### Challenge
Make an exact copy of the data below, leaving out every picture.

### Data block
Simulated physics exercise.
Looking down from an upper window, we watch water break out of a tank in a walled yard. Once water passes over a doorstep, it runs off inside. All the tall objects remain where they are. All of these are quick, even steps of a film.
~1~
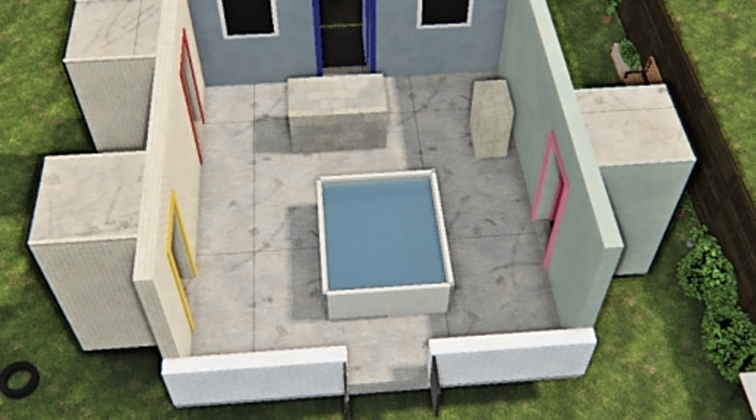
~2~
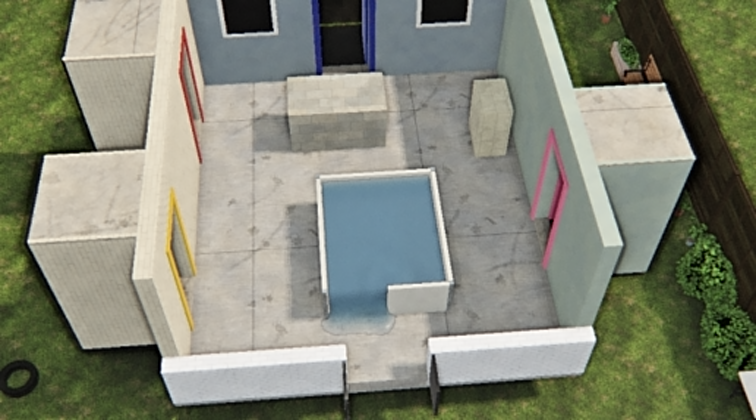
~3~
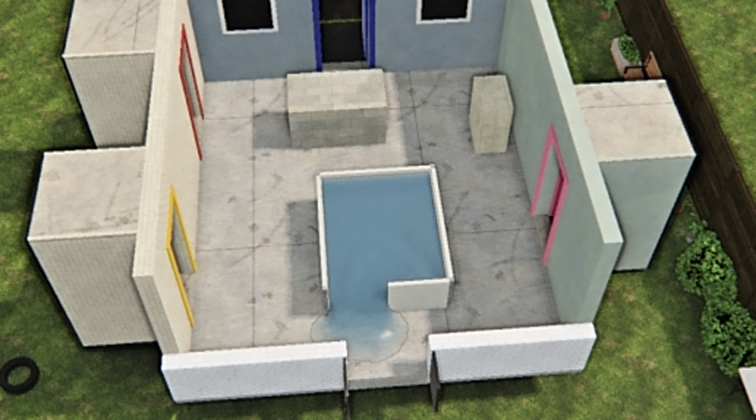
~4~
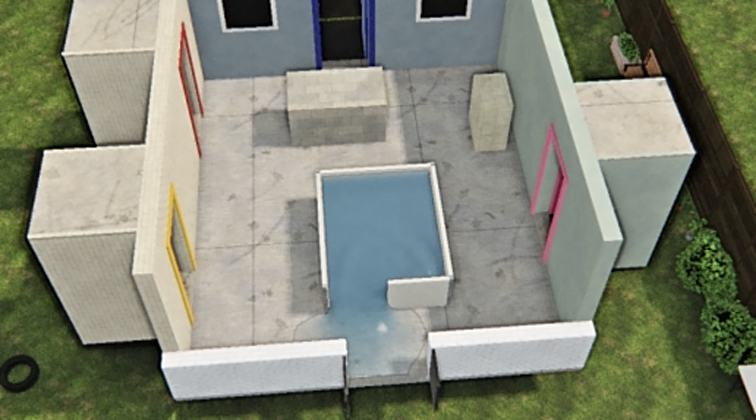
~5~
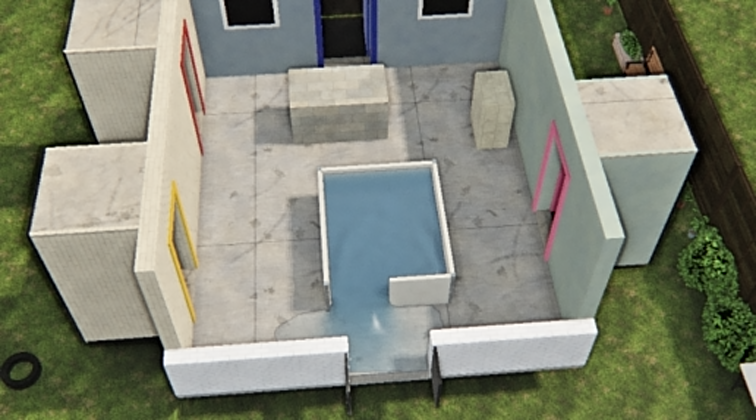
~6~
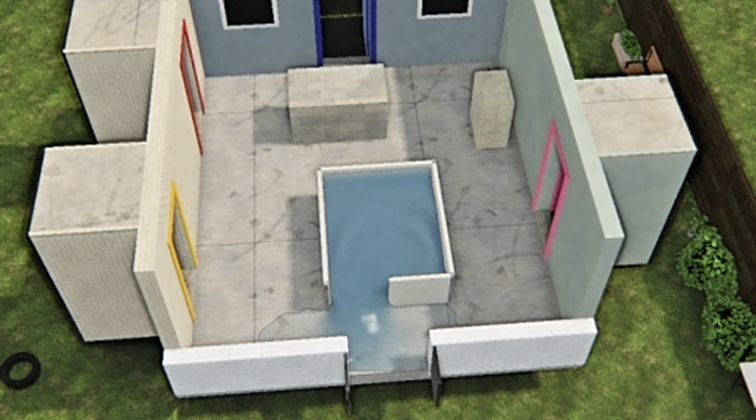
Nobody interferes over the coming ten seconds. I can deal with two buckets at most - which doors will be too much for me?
Red door: Not beyond two buckets. Pink door: Not beyond two buckets. Blue door: Not beyond two buckets. Yellow door: Beyond two buckets.
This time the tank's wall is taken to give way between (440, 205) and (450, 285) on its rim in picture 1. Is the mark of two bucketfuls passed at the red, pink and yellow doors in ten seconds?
Briefly, the red one remains below the line, the pink one crosses the line, and the yellow one crosses the line.
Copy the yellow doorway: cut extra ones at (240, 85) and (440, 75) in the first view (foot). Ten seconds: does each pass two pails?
Tops it; comes up short.
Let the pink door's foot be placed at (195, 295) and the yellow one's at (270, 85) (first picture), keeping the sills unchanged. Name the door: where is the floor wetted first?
The pink-painted one, as it turns out.
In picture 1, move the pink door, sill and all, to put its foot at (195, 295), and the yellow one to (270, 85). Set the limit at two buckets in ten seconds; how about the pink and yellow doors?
Note: Pink beats the limit, yellow beats the limit.
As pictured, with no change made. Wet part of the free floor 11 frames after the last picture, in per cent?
15 %.
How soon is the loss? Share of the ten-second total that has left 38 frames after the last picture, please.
Result, approximate: 80 per cent.
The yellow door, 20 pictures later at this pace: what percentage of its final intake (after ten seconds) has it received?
Close to 45 %.
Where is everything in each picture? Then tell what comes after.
Still water in the tank at (382, 232), in the first frame.
Water pours out at (358, 305) and has run to (390, 323), in the second frame.
Water pours out at (358, 304) and has run to a hidden place, in the third frame.
The front is at a hidden place, out from the gap at (358, 302), in the fourth frame.
The front is at a hidden place, out from the gap at (359, 299), in the fifth frame.
Water pours out at (359, 299) and has run to a hidden place, in the sixth frame.
A moment on, water covers 10 % of the floor; the red door not reached, the pink door not reached, the blue door not reached, the yellow door not reached.
Next, water covers 15 % of the floor; the red door not reached, the pink door not reached, the blue door not reached, the yellow door under two buckets in.
Then, water covers 30 % of the floor; the red door wet at the sill, nothing in, the pink door not reached, the blue door not reached, the yellow door over two buckets in.
Later, water covers 50 % of the floor; the red door wet at the sill, nothing in, the pink door not reached, the blue door wet at the sill, nothing in, the yellow door far over two buckets in.
In the end, water covers 70 % of the floor; the red door wet at the sill, nothing in, the pink door not reached, the blue door wet at the sill, nothing in, the yellow door far over two buckets in.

### Written response
Simulated physics exercise.
Looking down from an upper window, we watch water break out of a tank in a walled yard. Once water passes over a doorstep, it runs off inside. All the tall objects remain where they are. All of these are quick, even steps of a film.
~1~
~2~
~3~
~4~
~5~
~6~
Nobody interferes over the coming ten seconds. I can deal with two buckets at most - which doors will be too much for me?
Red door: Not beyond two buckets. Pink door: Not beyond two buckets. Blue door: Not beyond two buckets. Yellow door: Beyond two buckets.
This time the tank's wall is taken to give way between (440, 205) and (450, 285) on its rim in picture 1. Is the mark of two bucketfuls passed at the red, pink and yellow doors in ten seconds?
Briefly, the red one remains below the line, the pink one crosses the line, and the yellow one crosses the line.
Copy the yellow doorway: cut extra ones at (240, 85) and (440, 75) in the first view (foot). Ten seconds: does each pass two pails?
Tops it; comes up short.
Let the pink door's foot be placed at (195, 295) and the yellow one's at (270, 85) (first picture), keeping the sills unchanged. Name the door: where is the floor wetted first?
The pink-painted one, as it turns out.
In picture 1, move the pink door, sill and all, to put its foot at (195, 295), and the yellow one to (270, 85). Set the limit at two buckets in ten seconds; how about the pink and yellow doors?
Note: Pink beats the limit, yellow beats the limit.
As pictured, with no change made. Wet part of the free floor 11 frames after the last picture, in per cent?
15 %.
How soon is the loss? Share of the ten-second total that has left 38 frames after the last picture, please.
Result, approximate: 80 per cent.
The yellow door, 20 pictures later at this pace: what percentage of its final intake (after ten seconds) has it received?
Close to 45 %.
Where is everything in each picture? Then tell what comes after.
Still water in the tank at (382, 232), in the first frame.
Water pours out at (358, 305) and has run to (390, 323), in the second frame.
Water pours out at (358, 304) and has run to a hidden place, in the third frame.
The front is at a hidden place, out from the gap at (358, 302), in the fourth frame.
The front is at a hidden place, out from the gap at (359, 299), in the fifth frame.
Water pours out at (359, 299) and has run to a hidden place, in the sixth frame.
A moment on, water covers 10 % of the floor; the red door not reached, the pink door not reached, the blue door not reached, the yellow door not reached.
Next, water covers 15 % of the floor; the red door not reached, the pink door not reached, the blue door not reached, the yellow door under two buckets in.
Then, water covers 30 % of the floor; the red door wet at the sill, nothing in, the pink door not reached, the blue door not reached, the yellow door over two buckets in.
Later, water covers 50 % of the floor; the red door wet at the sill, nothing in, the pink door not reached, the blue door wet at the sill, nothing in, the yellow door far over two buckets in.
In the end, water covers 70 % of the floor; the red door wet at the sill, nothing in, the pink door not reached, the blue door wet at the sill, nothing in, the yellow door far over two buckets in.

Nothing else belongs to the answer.